Only the lines from the one containing "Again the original" through the last line below should be written out, exactly and with both ends kept.

◆ ◆ ◆

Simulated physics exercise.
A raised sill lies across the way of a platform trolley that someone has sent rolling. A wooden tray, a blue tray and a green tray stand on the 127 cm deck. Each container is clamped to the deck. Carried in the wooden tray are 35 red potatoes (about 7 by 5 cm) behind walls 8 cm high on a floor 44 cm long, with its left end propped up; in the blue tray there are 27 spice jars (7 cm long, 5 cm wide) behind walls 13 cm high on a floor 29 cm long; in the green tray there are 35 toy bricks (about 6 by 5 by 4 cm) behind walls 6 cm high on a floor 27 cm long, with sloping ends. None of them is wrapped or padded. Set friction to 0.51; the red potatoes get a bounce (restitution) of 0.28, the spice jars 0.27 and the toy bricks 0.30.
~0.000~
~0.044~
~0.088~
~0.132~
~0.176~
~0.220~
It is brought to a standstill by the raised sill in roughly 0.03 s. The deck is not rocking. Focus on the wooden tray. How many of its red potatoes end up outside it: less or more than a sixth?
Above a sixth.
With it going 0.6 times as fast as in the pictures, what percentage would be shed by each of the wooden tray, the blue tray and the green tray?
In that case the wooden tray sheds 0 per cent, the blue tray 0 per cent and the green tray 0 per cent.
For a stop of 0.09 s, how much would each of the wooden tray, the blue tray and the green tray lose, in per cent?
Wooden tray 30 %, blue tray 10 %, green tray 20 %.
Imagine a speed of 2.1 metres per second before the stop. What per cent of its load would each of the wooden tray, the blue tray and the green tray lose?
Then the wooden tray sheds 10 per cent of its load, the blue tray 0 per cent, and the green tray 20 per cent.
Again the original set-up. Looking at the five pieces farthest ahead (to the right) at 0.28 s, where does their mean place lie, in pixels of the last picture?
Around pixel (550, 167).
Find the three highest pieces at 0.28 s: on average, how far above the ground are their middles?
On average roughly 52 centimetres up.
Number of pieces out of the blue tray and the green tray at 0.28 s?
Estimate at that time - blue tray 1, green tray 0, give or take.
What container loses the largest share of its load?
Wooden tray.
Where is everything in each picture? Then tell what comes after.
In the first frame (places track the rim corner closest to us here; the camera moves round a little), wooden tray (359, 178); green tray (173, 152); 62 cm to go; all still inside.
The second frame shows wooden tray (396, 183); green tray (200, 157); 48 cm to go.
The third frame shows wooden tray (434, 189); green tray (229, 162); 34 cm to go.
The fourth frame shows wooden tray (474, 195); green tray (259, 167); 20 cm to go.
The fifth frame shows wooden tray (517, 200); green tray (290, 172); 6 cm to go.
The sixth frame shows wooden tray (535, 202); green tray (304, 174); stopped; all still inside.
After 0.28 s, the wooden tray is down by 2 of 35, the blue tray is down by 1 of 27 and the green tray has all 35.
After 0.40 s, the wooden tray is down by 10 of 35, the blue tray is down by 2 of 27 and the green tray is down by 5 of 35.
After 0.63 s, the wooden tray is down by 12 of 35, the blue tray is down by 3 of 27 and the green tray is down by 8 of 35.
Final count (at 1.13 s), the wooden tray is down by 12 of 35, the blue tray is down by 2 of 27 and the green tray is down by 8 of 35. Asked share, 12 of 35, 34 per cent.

◆ ◆ ◆

[Final result]
Again the original set-up. Looking at the five pieces farthest ahead (to the right) at 0.28 s, where does their mean place lie, in pixels of the last picture?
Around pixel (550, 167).
Find the three highest pieces at 0.28 s: on average, how far above the ground are their middles?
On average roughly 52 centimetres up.
Number of pieces out of the blue tray and the green tray at 0.28 s?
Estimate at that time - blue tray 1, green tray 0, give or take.
What container loses the largest share of its load?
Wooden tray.
Where is everything in each picture? Then tell what comes after.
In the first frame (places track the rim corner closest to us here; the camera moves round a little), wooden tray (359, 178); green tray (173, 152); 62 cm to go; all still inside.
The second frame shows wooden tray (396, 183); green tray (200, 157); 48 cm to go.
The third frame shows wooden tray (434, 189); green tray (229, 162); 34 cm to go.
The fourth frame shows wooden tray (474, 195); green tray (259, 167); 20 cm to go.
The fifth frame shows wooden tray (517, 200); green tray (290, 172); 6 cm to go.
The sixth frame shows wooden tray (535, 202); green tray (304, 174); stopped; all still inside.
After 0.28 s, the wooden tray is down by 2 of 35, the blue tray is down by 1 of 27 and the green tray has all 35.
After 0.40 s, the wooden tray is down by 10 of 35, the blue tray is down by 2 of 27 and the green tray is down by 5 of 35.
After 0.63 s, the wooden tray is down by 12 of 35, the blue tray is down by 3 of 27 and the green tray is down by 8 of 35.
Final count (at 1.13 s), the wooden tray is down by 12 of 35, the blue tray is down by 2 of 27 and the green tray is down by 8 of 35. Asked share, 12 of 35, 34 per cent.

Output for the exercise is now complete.